--- Exercise details ---
Retype word for word the lines lying between the line containing "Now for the" and the line containing "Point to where", together with those two lines themselves, and nothing besides.

-- begin Supplied material --

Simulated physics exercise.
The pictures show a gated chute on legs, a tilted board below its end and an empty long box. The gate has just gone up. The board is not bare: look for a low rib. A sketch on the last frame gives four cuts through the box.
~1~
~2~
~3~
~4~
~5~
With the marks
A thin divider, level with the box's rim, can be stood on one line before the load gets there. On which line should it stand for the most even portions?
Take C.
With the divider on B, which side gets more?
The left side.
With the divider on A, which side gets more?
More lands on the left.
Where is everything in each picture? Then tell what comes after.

-- end Supplied material --
-- begin Supplied material --

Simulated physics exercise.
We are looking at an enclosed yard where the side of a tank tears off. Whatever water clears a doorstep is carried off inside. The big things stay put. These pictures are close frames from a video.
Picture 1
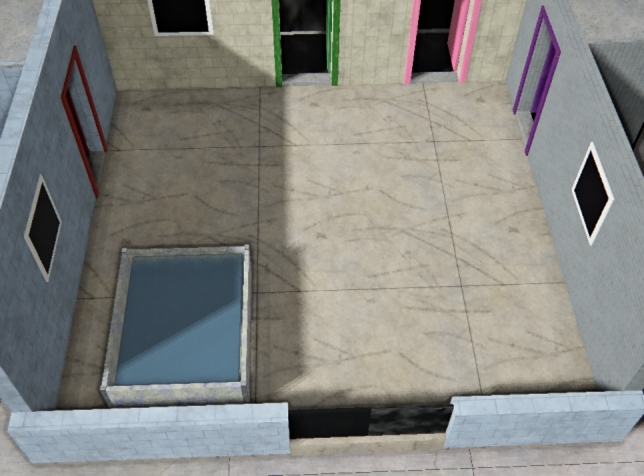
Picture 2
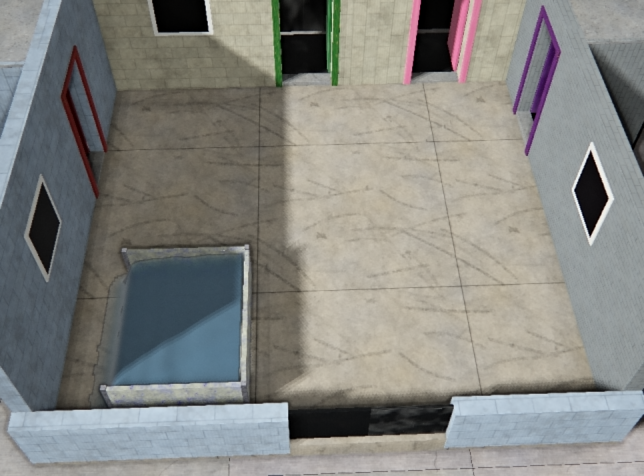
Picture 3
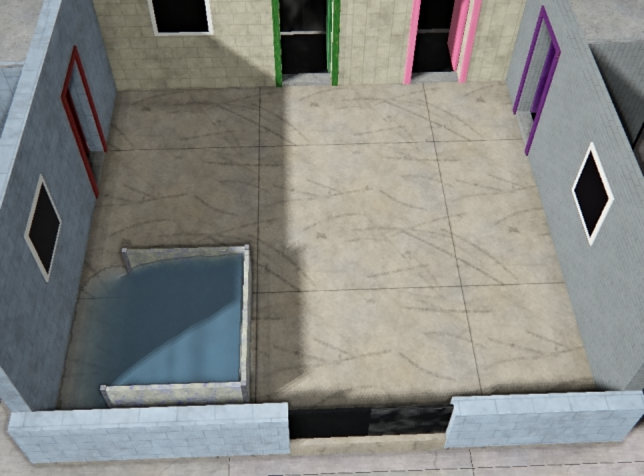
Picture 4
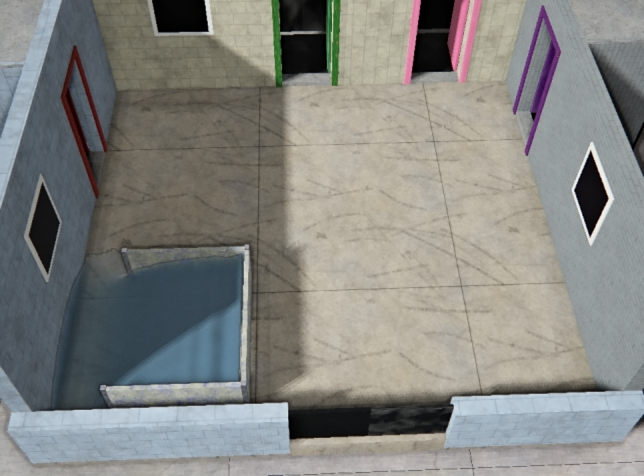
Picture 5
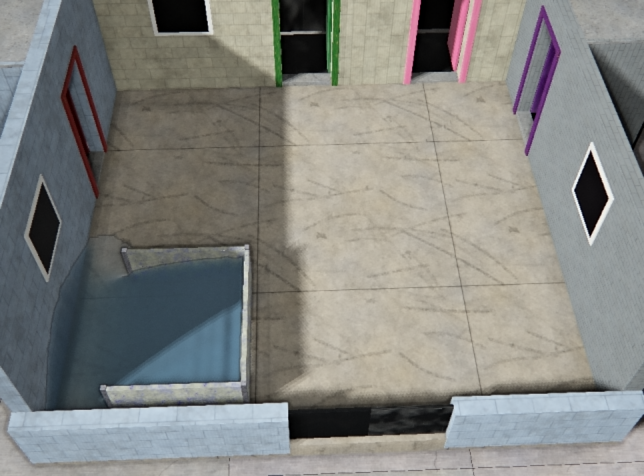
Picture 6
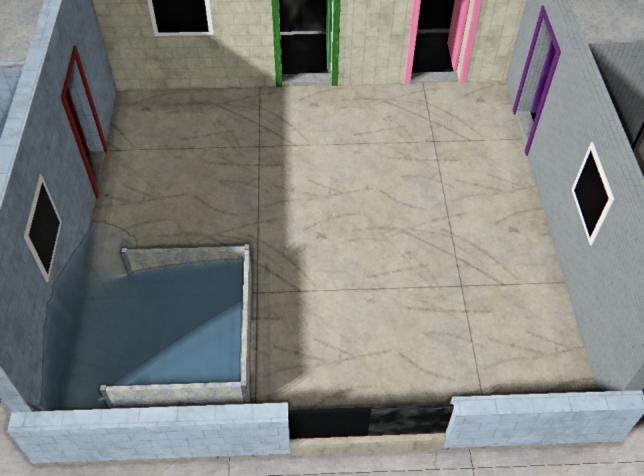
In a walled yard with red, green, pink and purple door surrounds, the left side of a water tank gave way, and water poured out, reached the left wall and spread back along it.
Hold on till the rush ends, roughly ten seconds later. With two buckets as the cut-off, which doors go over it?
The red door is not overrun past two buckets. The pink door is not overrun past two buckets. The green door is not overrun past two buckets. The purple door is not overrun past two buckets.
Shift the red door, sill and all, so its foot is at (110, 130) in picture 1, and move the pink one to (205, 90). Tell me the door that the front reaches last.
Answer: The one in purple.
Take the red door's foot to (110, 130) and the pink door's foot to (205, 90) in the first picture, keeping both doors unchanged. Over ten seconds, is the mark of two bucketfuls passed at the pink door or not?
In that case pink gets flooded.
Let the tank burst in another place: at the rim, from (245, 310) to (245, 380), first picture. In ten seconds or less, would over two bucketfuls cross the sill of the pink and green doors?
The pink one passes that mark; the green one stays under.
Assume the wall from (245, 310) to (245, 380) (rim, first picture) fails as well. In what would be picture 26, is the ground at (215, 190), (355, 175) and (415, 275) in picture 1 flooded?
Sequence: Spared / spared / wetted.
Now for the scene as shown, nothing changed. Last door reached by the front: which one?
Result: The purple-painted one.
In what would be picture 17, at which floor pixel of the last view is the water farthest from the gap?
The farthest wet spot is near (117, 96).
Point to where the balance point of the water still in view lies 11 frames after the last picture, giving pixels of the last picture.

-- end Supplied material --

--- Exercise answer ---
Now for the scene as shown, nothing changed. Last door reached by the front: which one?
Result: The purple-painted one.
In what would be picture 17, at which floor pixel of the last view is the water farthest from the gap?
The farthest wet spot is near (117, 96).
Point to where the balance point of the water still in view lies 11 frames after the last picture, giving pixels of the last picture.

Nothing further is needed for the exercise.